**Data excerpt:**
○ ○ ○ ○ ○ ○ ○

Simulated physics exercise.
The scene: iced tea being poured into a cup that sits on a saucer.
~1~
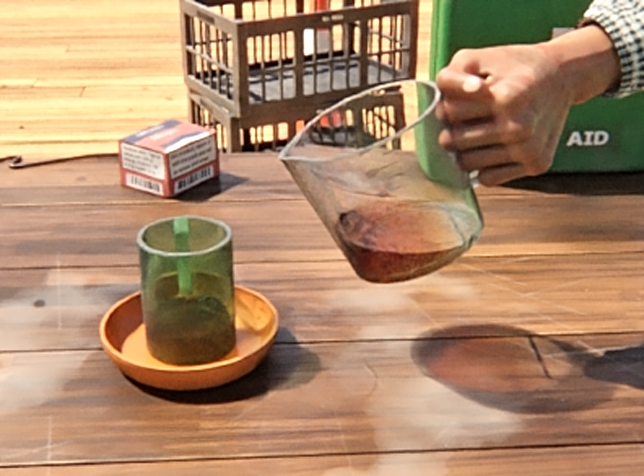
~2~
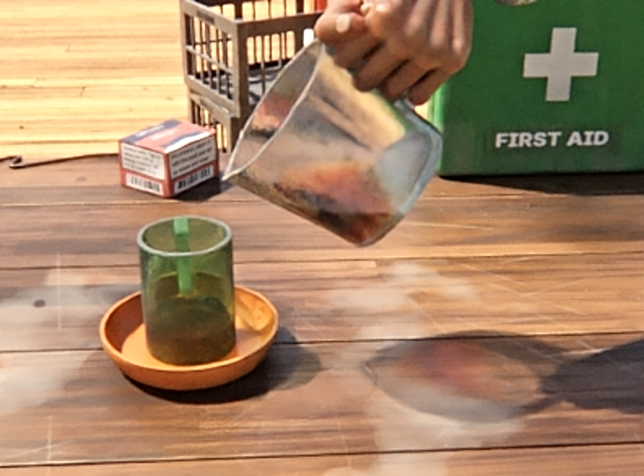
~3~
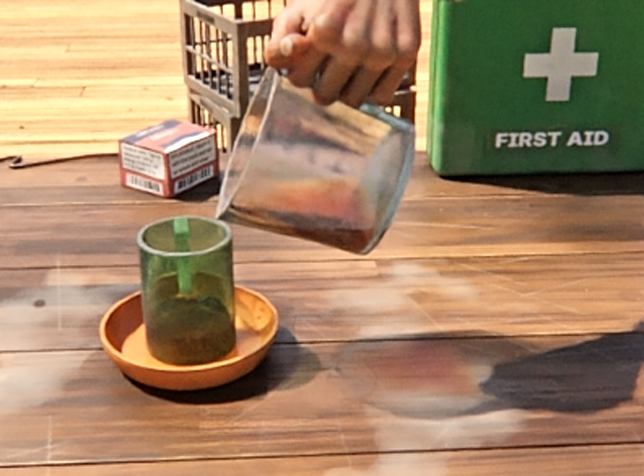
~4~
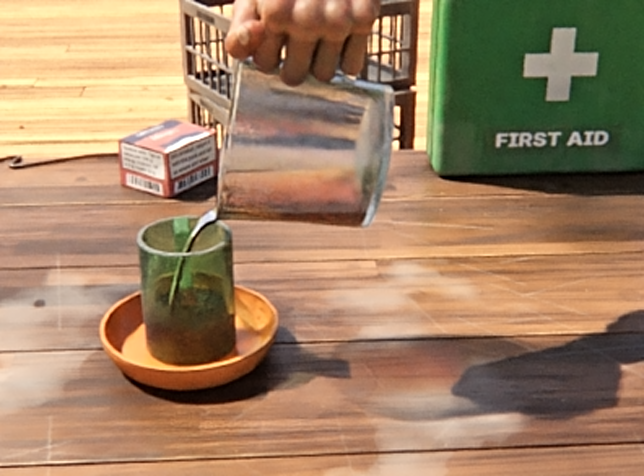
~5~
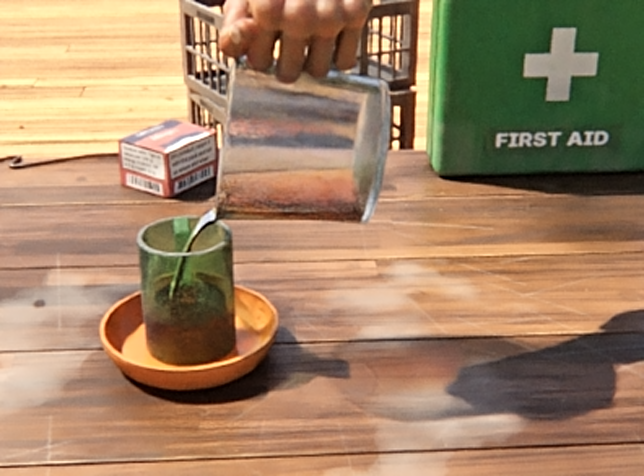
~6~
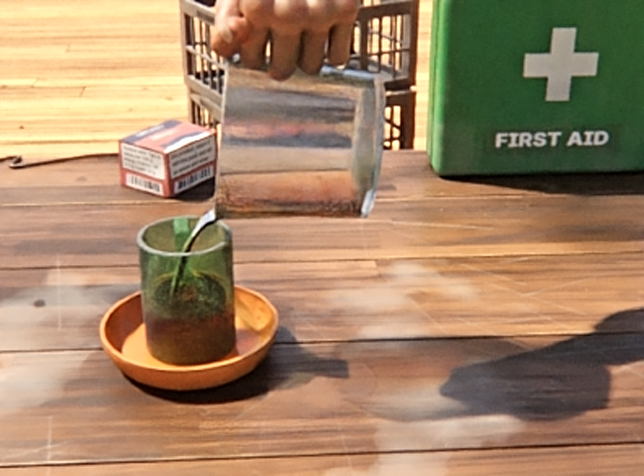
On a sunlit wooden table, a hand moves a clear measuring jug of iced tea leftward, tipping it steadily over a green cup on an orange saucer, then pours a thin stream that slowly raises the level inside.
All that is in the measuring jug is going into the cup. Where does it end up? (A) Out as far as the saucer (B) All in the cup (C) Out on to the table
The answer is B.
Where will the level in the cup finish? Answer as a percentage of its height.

○ ○ ○ ○ ○ ○ ○

**What is required:** Copy the whole of the material above exactly, but not its images.

**Output:**
Simulated physics exercise.
The scene: iced tea being poured into a cup that sits on a saucer.
~1~
~2~
~3~
~4~
~5~
~6~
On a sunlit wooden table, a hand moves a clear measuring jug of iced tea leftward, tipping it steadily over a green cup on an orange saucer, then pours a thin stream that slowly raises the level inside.
All that is in the measuring jug is going into the cup. Where does it end up? (A) Out as far as the saucer (B) All in the cup (C) Out on to the table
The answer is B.
Where will the level in the cup finish? Answer as a percentage of its height.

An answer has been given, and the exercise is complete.